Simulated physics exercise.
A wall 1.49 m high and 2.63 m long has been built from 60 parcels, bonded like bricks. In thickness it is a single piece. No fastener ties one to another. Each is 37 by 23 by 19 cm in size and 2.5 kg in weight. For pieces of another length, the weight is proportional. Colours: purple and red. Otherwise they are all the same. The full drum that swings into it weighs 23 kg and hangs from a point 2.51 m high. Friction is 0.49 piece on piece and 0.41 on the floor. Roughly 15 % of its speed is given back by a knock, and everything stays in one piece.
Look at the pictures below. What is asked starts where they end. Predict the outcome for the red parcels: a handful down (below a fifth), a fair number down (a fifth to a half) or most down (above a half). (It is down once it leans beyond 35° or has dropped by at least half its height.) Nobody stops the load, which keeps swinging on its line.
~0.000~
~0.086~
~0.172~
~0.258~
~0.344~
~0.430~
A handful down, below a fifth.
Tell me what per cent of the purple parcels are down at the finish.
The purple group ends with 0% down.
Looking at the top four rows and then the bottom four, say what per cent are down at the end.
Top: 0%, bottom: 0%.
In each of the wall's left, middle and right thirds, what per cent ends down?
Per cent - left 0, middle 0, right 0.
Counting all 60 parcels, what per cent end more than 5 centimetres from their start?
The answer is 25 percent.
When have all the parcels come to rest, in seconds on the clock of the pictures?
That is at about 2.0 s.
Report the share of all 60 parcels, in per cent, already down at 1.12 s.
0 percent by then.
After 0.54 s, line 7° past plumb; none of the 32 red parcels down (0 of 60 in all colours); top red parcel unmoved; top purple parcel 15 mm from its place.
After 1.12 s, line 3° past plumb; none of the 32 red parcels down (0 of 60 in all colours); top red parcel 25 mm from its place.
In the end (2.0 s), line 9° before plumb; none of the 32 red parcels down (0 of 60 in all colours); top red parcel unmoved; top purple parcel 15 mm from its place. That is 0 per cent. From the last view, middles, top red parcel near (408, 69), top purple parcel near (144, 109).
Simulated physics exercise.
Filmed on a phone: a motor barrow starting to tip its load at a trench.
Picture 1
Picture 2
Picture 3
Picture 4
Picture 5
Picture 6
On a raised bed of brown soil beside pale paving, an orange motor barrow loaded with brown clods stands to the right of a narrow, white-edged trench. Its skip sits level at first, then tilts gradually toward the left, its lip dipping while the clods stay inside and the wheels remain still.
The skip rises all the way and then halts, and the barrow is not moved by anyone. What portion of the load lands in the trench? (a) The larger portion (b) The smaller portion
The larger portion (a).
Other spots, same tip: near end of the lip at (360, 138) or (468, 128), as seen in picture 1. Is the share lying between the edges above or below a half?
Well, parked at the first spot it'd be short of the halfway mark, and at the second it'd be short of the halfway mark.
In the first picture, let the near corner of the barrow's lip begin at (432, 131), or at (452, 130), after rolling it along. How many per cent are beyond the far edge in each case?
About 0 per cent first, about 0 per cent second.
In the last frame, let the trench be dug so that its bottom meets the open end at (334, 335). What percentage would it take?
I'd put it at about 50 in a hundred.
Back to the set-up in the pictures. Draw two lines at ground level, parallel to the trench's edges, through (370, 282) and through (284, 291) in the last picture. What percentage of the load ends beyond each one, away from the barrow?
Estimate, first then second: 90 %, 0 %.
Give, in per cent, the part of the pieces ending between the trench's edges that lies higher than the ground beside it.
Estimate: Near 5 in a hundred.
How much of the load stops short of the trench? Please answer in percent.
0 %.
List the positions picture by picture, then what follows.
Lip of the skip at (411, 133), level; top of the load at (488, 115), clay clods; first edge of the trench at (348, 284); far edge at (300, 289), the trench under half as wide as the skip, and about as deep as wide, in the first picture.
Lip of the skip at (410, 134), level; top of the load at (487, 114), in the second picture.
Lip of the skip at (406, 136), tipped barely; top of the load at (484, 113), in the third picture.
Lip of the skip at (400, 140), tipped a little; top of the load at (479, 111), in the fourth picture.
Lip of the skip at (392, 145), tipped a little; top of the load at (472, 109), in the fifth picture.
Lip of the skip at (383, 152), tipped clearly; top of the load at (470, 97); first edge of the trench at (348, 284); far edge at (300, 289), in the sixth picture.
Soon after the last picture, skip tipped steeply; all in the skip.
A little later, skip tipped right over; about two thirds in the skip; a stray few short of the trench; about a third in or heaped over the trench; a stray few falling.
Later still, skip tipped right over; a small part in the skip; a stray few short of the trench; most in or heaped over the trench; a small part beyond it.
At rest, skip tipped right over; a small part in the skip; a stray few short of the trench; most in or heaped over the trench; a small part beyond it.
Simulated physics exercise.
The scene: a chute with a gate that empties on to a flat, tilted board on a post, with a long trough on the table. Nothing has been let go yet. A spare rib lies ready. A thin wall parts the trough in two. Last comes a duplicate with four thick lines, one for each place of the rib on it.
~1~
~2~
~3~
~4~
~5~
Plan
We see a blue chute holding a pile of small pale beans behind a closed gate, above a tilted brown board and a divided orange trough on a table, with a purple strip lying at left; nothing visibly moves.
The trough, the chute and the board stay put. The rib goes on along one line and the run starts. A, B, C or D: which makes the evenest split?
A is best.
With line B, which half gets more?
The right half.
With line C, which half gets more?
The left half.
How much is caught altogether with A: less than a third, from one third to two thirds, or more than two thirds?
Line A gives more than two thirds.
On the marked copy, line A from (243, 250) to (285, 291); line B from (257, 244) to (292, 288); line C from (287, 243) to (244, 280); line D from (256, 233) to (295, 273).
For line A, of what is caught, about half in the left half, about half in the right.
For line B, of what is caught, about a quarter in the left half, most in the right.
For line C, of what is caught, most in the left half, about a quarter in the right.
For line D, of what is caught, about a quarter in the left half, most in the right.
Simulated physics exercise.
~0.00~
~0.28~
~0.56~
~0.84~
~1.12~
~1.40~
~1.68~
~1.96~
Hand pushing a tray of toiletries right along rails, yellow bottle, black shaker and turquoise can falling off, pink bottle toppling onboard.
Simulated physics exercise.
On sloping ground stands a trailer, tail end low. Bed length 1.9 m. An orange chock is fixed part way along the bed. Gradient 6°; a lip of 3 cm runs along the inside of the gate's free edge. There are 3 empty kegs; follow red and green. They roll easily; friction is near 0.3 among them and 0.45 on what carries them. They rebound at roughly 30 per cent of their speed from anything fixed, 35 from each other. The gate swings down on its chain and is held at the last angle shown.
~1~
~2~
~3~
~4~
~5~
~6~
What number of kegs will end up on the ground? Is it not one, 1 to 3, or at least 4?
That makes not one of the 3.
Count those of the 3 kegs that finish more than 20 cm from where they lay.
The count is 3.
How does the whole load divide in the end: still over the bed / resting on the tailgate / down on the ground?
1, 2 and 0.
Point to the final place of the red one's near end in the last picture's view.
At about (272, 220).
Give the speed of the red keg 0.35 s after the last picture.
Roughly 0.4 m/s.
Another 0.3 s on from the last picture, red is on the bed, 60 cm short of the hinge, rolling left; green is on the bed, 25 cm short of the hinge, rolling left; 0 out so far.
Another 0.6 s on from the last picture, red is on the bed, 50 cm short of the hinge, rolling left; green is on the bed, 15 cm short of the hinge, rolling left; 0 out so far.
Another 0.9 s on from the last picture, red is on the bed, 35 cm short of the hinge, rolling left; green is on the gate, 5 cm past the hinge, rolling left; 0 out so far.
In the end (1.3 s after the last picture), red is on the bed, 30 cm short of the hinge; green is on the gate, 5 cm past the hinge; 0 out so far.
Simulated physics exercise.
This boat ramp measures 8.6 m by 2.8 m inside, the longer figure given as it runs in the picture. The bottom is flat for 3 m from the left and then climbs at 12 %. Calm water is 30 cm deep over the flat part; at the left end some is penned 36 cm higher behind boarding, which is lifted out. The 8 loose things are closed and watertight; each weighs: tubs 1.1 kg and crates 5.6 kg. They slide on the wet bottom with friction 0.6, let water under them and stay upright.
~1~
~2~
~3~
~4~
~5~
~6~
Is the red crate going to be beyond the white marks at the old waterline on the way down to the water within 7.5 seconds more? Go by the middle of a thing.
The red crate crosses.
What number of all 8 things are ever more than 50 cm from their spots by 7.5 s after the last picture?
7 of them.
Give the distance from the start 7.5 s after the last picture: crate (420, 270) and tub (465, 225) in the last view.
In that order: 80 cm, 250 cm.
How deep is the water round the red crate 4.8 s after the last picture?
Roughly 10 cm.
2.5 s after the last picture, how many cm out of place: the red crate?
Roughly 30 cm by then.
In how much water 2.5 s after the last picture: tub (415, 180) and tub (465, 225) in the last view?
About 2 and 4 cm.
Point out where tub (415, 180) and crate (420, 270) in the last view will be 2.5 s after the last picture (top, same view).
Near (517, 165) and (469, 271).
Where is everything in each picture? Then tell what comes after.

____________

TASK DESCRIPTION>
Quote the data above verbatim from its first line to the line that includes "A wall 1.49", with both boundary lines retained.

WORKED SOLUTION>
Simulated physics exercise.
A wall 1.49 m high and 2.63 m long has been built from 60 parcels, bonded like bricks. In thickness it is a single piece. No fastener ties one to another. Each is 37 by 23 by 19 cm in size and 2.5 kg in weight. For pieces of another length, the weight is proportional. Colours: purple and red. Otherwise they are all the same. The full drum that swings into it weighs 23 kg and hangs from a point 2.51 m high. Friction is 0.49 piece on piece and 0.41 on the floor. Roughly 15 % of its speed is given back by a knock, and everything stays in one piece.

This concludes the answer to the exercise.